-- BEGIN --

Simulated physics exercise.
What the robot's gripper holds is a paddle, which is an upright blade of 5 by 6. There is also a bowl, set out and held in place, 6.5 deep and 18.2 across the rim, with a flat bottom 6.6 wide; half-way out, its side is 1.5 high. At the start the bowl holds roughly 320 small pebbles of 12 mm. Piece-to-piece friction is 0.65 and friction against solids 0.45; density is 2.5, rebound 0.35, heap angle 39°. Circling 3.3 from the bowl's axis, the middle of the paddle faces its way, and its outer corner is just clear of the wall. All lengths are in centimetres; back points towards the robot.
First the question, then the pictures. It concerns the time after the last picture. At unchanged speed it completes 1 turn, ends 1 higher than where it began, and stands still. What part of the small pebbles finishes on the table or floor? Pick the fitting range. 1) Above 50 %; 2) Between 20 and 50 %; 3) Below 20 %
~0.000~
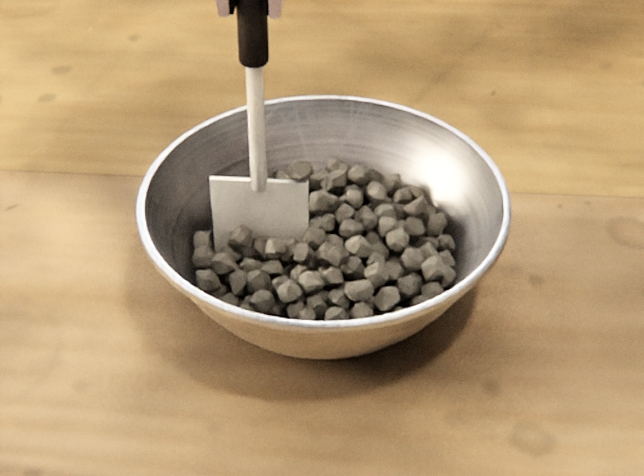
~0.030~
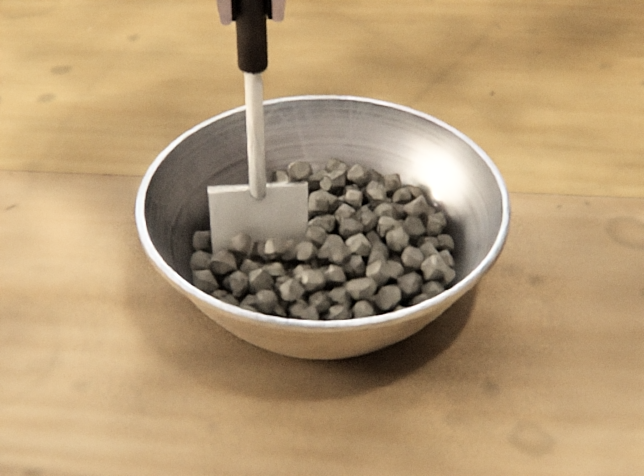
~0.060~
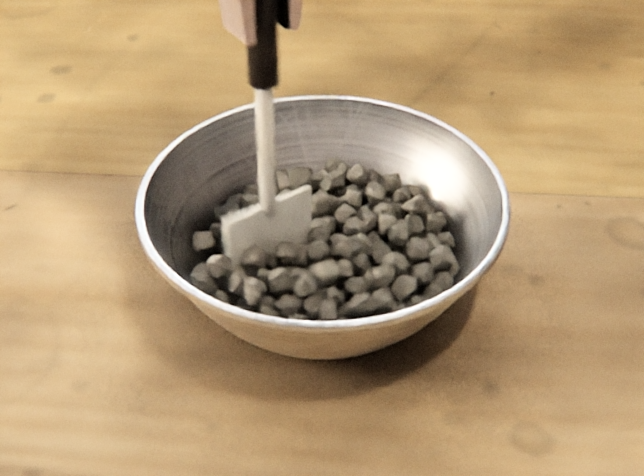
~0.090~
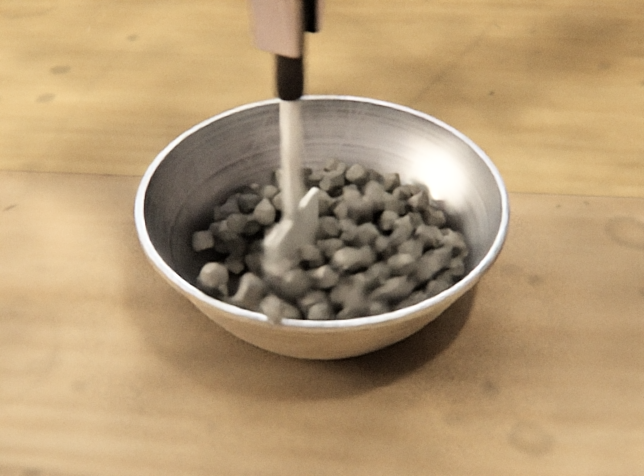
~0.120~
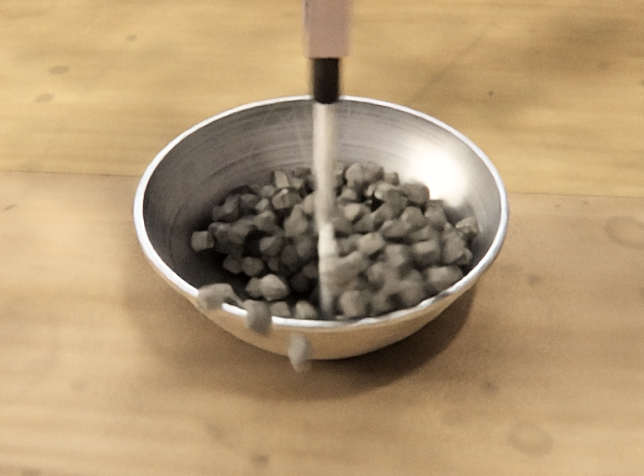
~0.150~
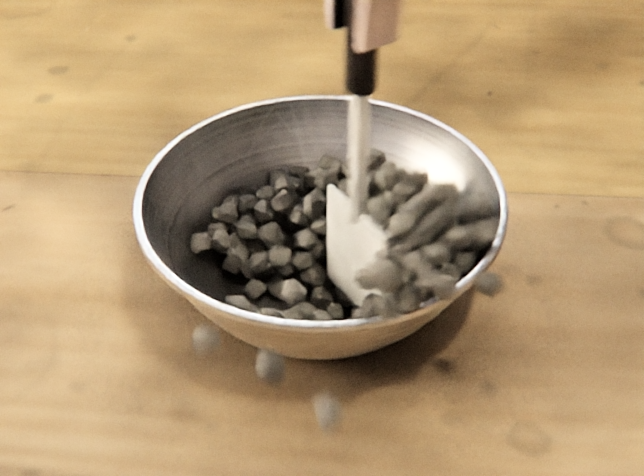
2.
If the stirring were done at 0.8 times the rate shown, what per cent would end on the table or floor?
Estimated share: Near 25 per cent.
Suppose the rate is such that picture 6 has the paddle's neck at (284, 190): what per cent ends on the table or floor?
It comes to around 5 percent.
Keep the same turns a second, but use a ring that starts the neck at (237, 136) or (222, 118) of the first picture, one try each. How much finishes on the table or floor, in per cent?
Near 30 and 20 in a hundred, one try each.
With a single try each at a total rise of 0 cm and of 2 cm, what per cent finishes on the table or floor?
I'd say some 35 per cent, and some 25 per cent.
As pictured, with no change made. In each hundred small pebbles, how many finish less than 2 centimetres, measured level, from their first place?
I'd put it at about 5 in a hundred.
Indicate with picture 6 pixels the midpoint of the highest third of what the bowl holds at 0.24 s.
At about (395, 149).
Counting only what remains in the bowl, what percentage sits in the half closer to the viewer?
I'd say around 65 per cent.
After 0.24 s, 212° round, highest piece 13 above the table; 287 in the bowl, 2 on the table or floor, 33 in flight or on the tool.
After 0.33 s, 298° round, highest piece 11 above the table; 246 in the bowl, 24 on the table or floor, 52 in flight or on the tool.
After 0.57 s, 0° round, highest piece 7 above the table; 211 in the bowl, 110 on the table or floor, 1 in flight or on the tool.
After 1.27 s, 0° round, highest piece 7 above the table; 211 in the bowl, 111 on the table or floor.
In the end, 211 in the bowl, 111 on the table or floor. That is 34 % on the table or floor.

-- END --

*Brief:* In the listing above, please print only the lines from the first one to the line where "What the robot's" appears, exactly as written, both of those lines included.

*Result for this exercise:*
Simulated physics exercise.
What the robot's gripper holds is a paddle, which is an upright blade of 5 by 6. There is also a bowl, set out and held in place, 6.5 deep and 18.2 across the rim, with a flat bottom 6.6 wide; half-way out, its side is 1.5 high. At the start the bowl holds roughly 320 small pebbles of 12 mm. Piece-to-piece friction is 0.65 and friction against solids 0.45; density is 2.5, rebound 0.35, heap angle 39°. Circling 3.3 from the bowl's axis, the middle of the paddle faces its way, and its outer corner is just clear of the wall. All lengths are in centimetres; back points towards the robot.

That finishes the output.